__DATA EXTRACT__.

'''

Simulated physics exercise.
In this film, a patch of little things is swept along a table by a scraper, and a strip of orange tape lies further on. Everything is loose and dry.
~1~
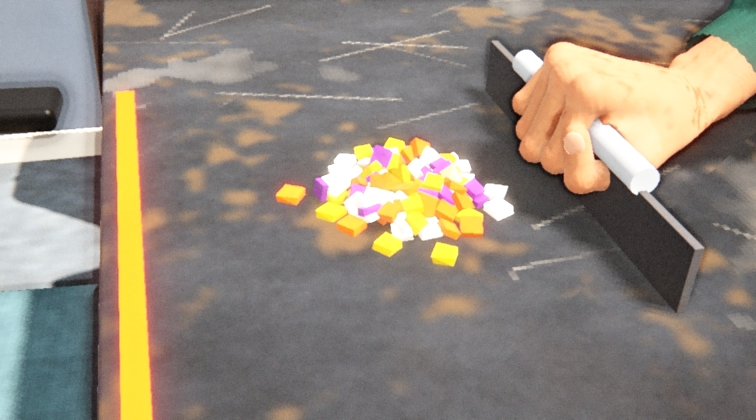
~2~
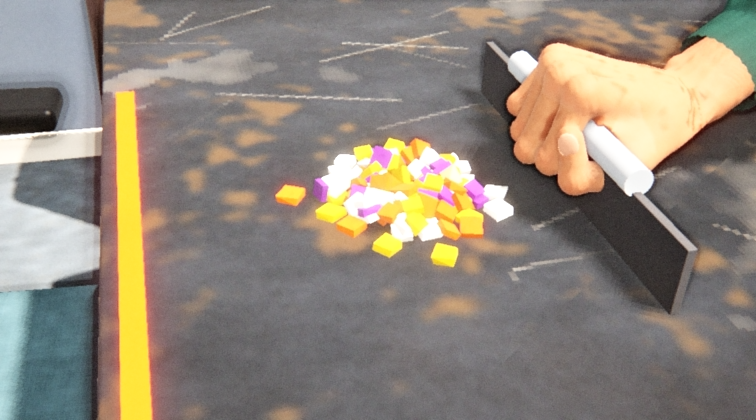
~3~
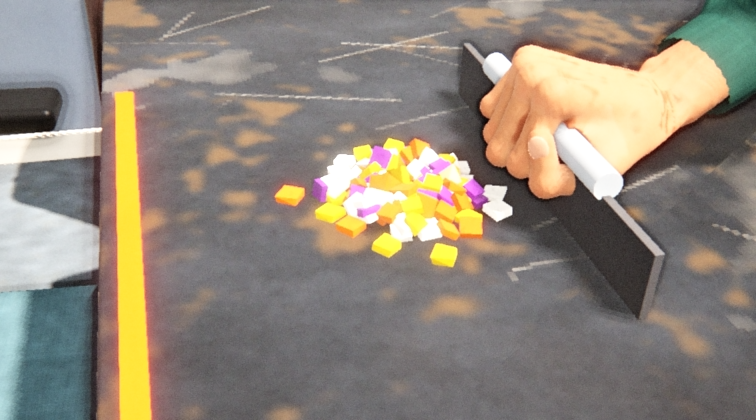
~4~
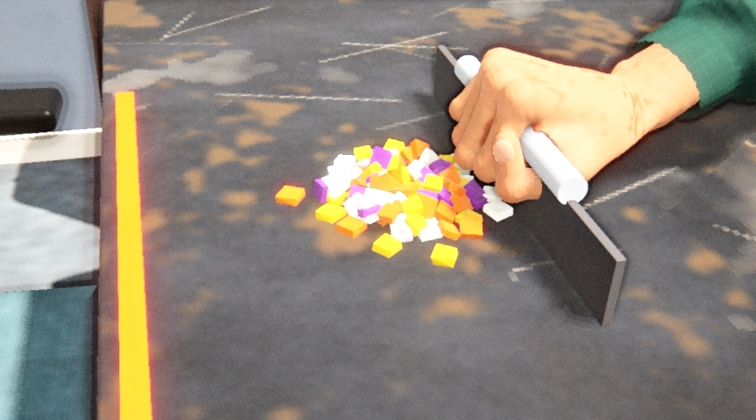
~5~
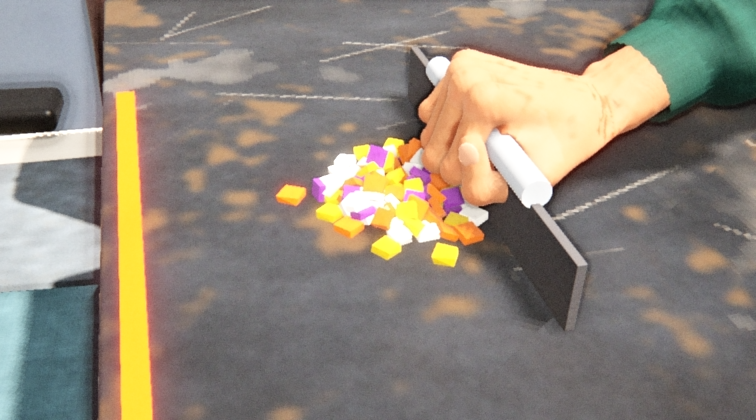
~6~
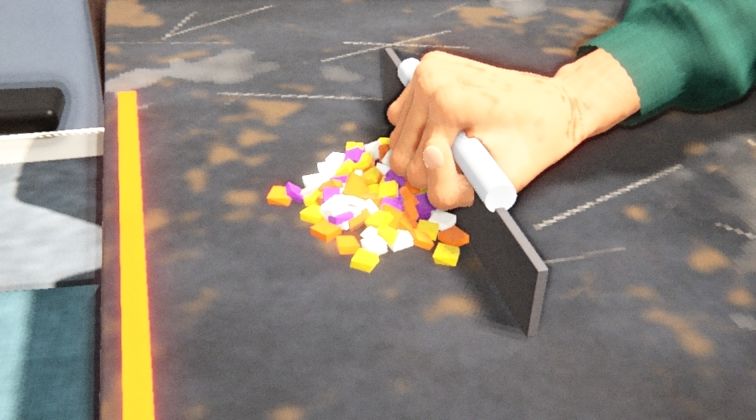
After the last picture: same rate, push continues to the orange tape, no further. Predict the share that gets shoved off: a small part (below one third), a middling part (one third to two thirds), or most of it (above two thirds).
It will be most of it, above two thirds.
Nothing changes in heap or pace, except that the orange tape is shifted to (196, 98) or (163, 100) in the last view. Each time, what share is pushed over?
It would come to 20 percent in the first case and 60 percent in the second.
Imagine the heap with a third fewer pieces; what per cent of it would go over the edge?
It comes out near 100 per cent of the heap.
Soon, scraper still moving, near (281, 150); heap all on the table, its front near (125, 208).
A while on, scraper stopped at the orange tape; heap most over the edge.
Towards the end, scraper stopped at the orange tape; heap nearly all over the edge.
Finally, scraper stopped at the orange tape; heap nearly all over the edge.
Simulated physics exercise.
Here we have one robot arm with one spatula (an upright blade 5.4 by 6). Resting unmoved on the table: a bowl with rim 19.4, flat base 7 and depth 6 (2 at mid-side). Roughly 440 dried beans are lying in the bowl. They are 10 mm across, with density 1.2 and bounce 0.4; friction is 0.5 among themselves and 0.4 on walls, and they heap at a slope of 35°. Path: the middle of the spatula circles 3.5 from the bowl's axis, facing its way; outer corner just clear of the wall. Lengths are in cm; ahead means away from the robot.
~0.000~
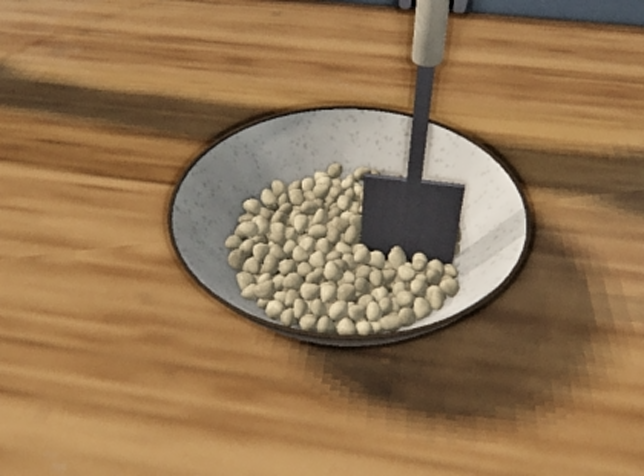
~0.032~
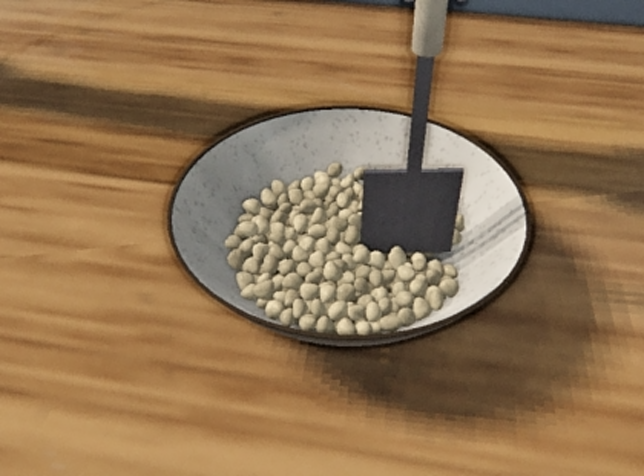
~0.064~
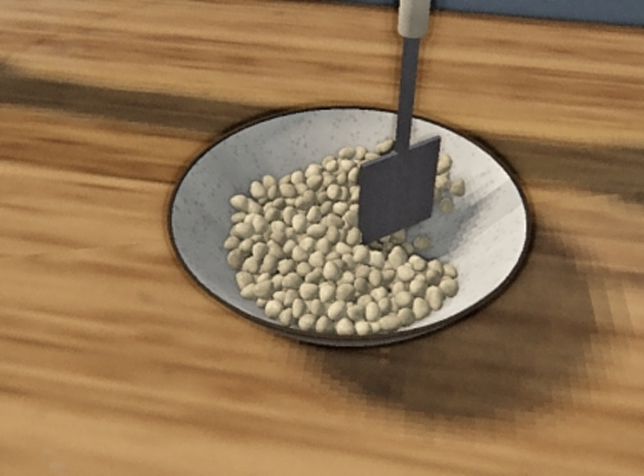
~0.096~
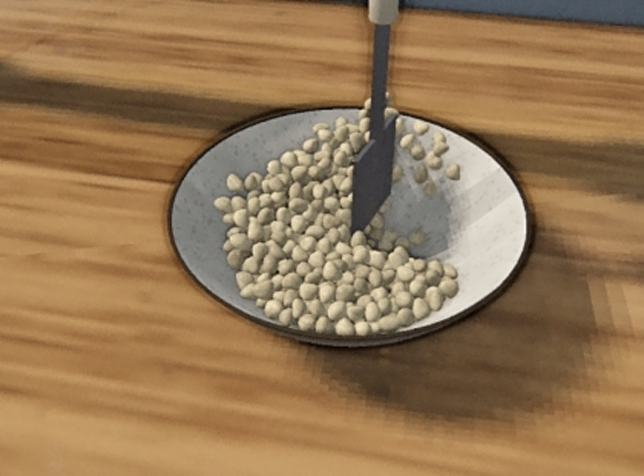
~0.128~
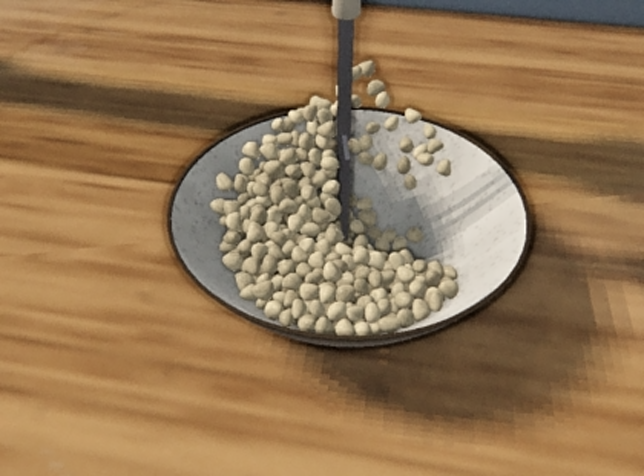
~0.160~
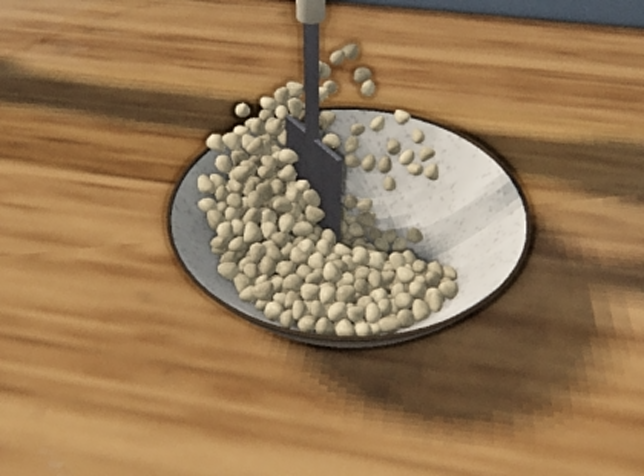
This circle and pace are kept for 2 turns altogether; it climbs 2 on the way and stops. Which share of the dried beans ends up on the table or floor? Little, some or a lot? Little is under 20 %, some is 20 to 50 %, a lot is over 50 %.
Some.
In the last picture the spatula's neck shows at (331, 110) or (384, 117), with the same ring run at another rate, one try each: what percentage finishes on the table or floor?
Roughly 20 and 0 percent, in that order.
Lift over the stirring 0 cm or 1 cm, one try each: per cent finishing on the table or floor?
About 40 and 30 per cent.
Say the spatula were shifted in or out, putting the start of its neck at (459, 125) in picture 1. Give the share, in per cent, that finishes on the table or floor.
Close to 0 in a hundred.
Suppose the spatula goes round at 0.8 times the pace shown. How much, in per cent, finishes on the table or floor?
Some 15 in a hundred.
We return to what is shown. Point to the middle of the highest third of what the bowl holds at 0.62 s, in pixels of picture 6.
Somewhere around (346, 218), I think.
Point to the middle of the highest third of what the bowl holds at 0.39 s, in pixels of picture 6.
About (442, 251).
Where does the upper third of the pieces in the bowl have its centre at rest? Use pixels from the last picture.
The centre is near pixel (352, 224).
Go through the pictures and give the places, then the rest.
Spatula neck at (417, 157), 0° round; upper third of the load around (338, 236), from x 235 to 455, top at y 170; 440 in the bowl, in the first picture.
Spatula neck at (416, 147), 13° round; upper third of the load around (341, 229), from x 235 to 455, top at y 170, in the second picture.
Spatula neck at (404, 127), 43° round; upper third of the load around (344, 202), from x 235 to 460, top at y 145, in the third picture.
Spatula neck at (377, 113), 74° round; upper third of the load around (331, 184), from x 225 to 455, top at y 100, in the fourth picture.
Spatula neck at (344, 108), 105° round; upper third of the load around (306, 178), from x 220 to 450, top at y 70; 436 in the bowl, 4 in flight or on the tool, in the fifth picture.
Spatula neck at (312, 113), 136° round; upper third of the load around (276, 173), from x 205 to 450, top at y 50; 431 in the bowl, 9 in flight or on the tool, in the sixth picture.
After 0.39 s, 2° round, highest piece 8 above the table; 338 in the bowl, 58 on the table or floor, 44 in flight or on the tool.
After 0.62 s, 228° round, highest piece 6 above the table; 322 in the bowl, 117 on the table or floor, 1 in flight or on the tool.
After 0.94 s, 0° round, highest piece 5 above the table; 322 in the bowl, 118 on the table or floor.
After 1.64 s, 0° round, highest piece 5 above the table; 322 in the bowl, 118 on the table or floor.
At rest, 322 in the bowl, 118 on the table or floor. That is 27 % on the table or floor.
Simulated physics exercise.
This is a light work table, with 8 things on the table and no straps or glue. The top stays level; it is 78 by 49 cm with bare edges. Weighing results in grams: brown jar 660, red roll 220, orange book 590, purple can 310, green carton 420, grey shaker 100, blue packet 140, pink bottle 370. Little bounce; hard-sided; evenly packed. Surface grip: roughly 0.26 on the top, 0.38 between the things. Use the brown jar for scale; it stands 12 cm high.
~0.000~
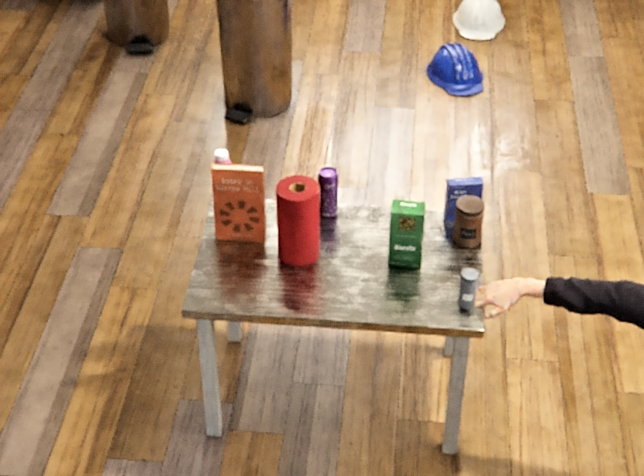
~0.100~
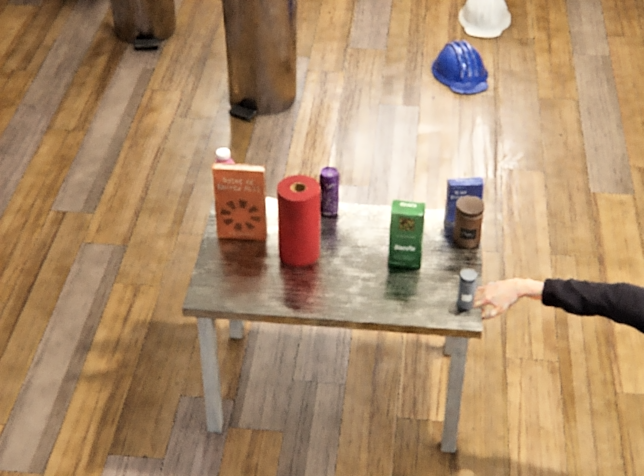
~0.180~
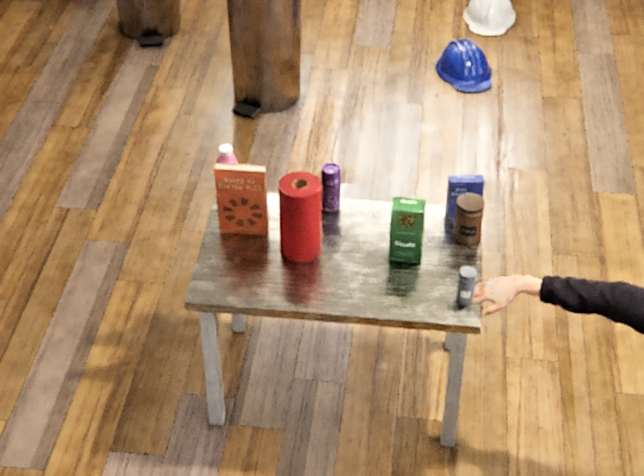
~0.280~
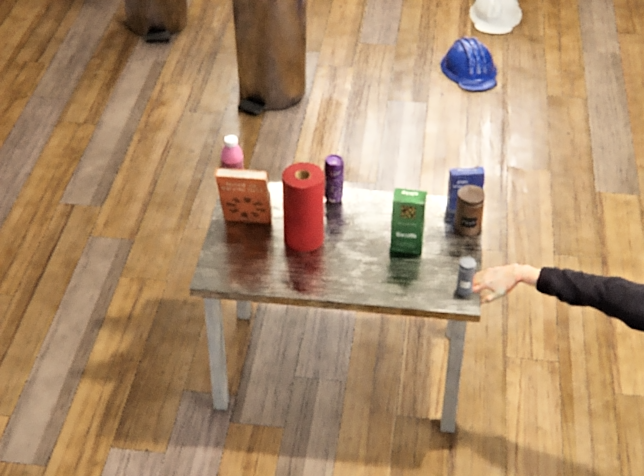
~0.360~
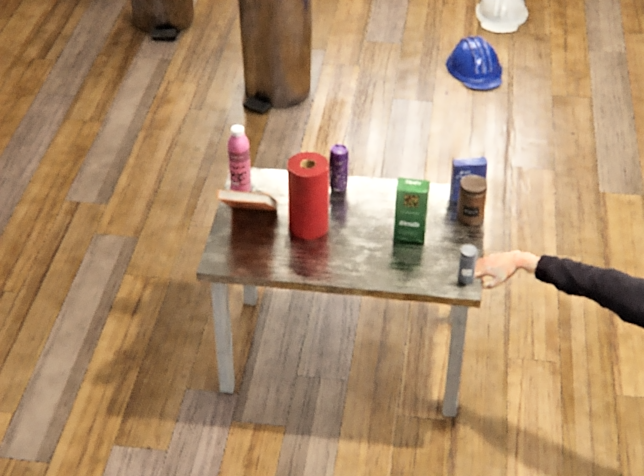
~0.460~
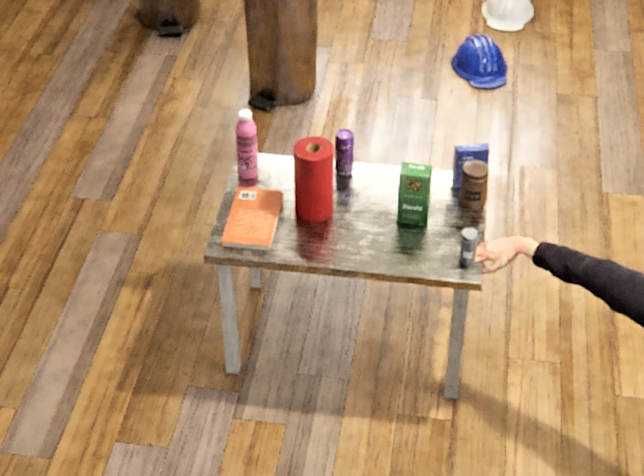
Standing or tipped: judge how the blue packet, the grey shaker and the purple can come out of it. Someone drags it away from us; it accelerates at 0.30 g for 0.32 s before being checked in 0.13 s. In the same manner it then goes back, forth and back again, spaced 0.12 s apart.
The blue packet comes out tipped. The grey shaker comes out standing. The purple can comes out tipped.
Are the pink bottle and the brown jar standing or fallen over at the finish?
In the last frame the pink bottle does not stay up and the brown jar does not stay up.
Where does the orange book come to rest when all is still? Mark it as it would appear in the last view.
Its middle settles close to pixel (233, 288).
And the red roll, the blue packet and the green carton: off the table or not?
Red roll: Stays in bounds; blue packet: Goes out of bounds; green carton: Stays in bounds.
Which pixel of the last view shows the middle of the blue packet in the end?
Around pixel (474, 235).
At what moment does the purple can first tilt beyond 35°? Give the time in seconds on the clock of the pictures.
It happens near 0.7 s.
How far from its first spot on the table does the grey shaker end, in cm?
It ends up around 13 cm from its start.
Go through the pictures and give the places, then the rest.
The first frame shows blue packet (463, 199); grey shaker (468, 289); purple can (328, 193).
The second frame shows orange book (241, 202); green carton (407, 234).
The third frame shows table 2 cm from its start; orange book (242, 200) tilted 5°.
The fourth frame shows table 7 cm from its start; orange book (245, 197) tilted 21°; red roll (303, 207).
The fifth frame shows table 13 cm from its start; orange book (249, 201) tilted 46°; green carton (411, 211) 2 cm from its spot.
The sixth frame shows table 20 cm from its start; blue packet (471, 164); grey shaker (469, 247); purple can (344, 153).
By 0.86 s, table 13 cm from its start; purple can, blue packet and pink bottle now off the table; grey shaker 12 cm from its spot near (470, 233); orange book on its side.
By 1.36 s, table 4 cm from its start; brown jar now off the table; grey shaker 8 cm from its spot near (467, 264); orange book on its side.
By 1.96 s, table 15 cm from its start; grey shaker 15 cm from its spot near (471, 221); orange book on its side; green carton 15 cm from its spot.
When it is over (2.9 s), off the table and tipped over, brown jar, purple can, blue packet and pink bottle; lying over on the table, orange book; not toppled but over 5 cm from the start, red roll, green carton and grey shaker. In the last view, blue packet near (474, 235), grey shaker near (467, 263).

'''

__AIM__.
Pictures excluded, quote all the data above exactly.

__EXERCISE SOLUTION__.
Simulated physics exercise.
In this film, a patch of little things is swept along a table by a scraper, and a strip of orange tape lies further on. Everything is loose and dry.
~1~
~2~
~3~
~4~
~5~
~6~
After the last picture: same rate, push continues to the orange tape, no further. Predict the share that gets shoved off: a small part (below one third), a middling part (one third to two thirds), or most of it (above two thirds).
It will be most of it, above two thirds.
Nothing changes in heap or pace, except that the orange tape is shifted to (196, 98) or (163, 100) in the last view. Each time, what share is pushed over?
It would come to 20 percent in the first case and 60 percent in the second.
Imagine the heap with a third fewer pieces; what per cent of it would go over the edge?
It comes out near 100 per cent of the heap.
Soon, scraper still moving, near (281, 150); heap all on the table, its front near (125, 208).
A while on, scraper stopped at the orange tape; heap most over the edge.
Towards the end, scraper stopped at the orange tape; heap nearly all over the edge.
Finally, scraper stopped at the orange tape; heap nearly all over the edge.
Simulated physics exercise.
Here we have one robot arm with one spatula (an upright blade 5.4 by 6). Resting unmoved on the table: a bowl with rim 19.4, flat base 7 and depth 6 (2 at mid-side). Roughly 440 dried beans are lying in the bowl. They are 10 mm across, with density 1.2 and bounce 0.4; friction is 0.5 among themselves and 0.4 on walls, and they heap at a slope of 35°. Path: the middle of the spatula circles 3.5 from the bowl's axis, facing its way; outer corner just clear of the wall. Lengths are in cm; ahead means away from the robot.
~0.000~
~0.032~
~0.064~
~0.096~
~0.128~
~0.160~
This circle and pace are kept for 2 turns altogether; it climbs 2 on the way and stops. Which share of the dried beans ends up on the table or floor? Little, some or a lot? Little is under 20 %, some is 20 to 50 %, a lot is over 50 %.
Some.
In the last picture the spatula's neck shows at (331, 110) or (384, 117), with the same ring run at another rate, one try each: what percentage finishes on the table or floor?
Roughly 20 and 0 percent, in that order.
Lift over the stirring 0 cm or 1 cm, one try each: per cent finishing on the table or floor?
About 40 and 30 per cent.
Say the spatula were shifted in or out, putting the start of its neck at (459, 125) in picture 1. Give the share, in per cent, that finishes on the table or floor.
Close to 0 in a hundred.
Suppose the spatula goes round at 0.8 times the pace shown. How much, in per cent, finishes on the table or floor?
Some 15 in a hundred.
We return to what is shown. Point to the middle of the highest third of what the bowl holds at 0.62 s, in pixels of picture 6.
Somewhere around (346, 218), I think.
Point to the middle of the highest third of what the bowl holds at 0.39 s, in pixels of picture 6.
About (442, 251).
Where does the upper third of the pieces in the bowl have its centre at rest? Use pixels from the last picture.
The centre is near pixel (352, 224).
Go through the pictures and give the places, then the rest.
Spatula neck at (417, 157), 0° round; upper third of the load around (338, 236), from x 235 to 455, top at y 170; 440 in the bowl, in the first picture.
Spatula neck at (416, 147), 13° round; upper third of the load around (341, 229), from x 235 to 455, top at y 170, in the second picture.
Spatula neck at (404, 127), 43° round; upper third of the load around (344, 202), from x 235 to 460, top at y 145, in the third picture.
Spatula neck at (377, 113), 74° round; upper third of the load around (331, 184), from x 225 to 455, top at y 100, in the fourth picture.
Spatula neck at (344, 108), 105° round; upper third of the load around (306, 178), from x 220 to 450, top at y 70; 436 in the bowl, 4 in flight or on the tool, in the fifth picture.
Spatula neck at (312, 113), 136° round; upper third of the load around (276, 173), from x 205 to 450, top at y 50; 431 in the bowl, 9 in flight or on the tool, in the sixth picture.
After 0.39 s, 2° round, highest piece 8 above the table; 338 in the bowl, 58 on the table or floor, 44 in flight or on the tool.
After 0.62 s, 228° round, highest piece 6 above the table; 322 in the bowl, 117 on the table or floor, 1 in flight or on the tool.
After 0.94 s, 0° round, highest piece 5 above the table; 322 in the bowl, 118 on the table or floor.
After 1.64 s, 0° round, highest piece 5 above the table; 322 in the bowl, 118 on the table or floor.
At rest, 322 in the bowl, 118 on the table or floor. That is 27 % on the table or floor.
Simulated physics exercise.
This is a light work table, with 8 things on the table and no straps or glue. The top stays level; it is 78 by 49 cm with bare edges. Weighing results in grams: brown jar 660, red roll 220, orange book 590, purple can 310, green carton 420, grey shaker 100, blue packet 140, pink bottle 370. Little bounce; hard-sided; evenly packed. Surface grip: roughly 0.26 on the top, 0.38 between the things. Use the brown jar for scale; it stands 12 cm high.
~0.000~
~0.100~
~0.180~
~0.280~
~0.360~
~0.460~
Standing or tipped: judge how the blue packet, the grey shaker and the purple can come out of it. Someone drags it away from us; it accelerates at 0.30 g for 0.32 s before being checked in 0.13 s. In the same manner it then goes back, forth and back again, spaced 0.12 s apart.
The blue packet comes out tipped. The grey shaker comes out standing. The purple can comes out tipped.
Are the pink bottle and the brown jar standing or fallen over at the finish?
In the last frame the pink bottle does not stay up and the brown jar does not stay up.
Where does the orange book come to rest when all is still? Mark it as it would appear in the last view.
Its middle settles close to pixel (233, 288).
And the red roll, the blue packet and the green carton: off the table or not?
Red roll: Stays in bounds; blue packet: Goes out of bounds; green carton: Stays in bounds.
Which pixel of the last view shows the middle of the blue packet in the end?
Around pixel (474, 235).
At what moment does the purple can first tilt beyond 35°? Give the time in seconds on the clock of the pictures.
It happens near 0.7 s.
How far from its first spot on the table does the grey shaker end, in cm?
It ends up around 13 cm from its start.
Go through the pictures and give the places, then the rest.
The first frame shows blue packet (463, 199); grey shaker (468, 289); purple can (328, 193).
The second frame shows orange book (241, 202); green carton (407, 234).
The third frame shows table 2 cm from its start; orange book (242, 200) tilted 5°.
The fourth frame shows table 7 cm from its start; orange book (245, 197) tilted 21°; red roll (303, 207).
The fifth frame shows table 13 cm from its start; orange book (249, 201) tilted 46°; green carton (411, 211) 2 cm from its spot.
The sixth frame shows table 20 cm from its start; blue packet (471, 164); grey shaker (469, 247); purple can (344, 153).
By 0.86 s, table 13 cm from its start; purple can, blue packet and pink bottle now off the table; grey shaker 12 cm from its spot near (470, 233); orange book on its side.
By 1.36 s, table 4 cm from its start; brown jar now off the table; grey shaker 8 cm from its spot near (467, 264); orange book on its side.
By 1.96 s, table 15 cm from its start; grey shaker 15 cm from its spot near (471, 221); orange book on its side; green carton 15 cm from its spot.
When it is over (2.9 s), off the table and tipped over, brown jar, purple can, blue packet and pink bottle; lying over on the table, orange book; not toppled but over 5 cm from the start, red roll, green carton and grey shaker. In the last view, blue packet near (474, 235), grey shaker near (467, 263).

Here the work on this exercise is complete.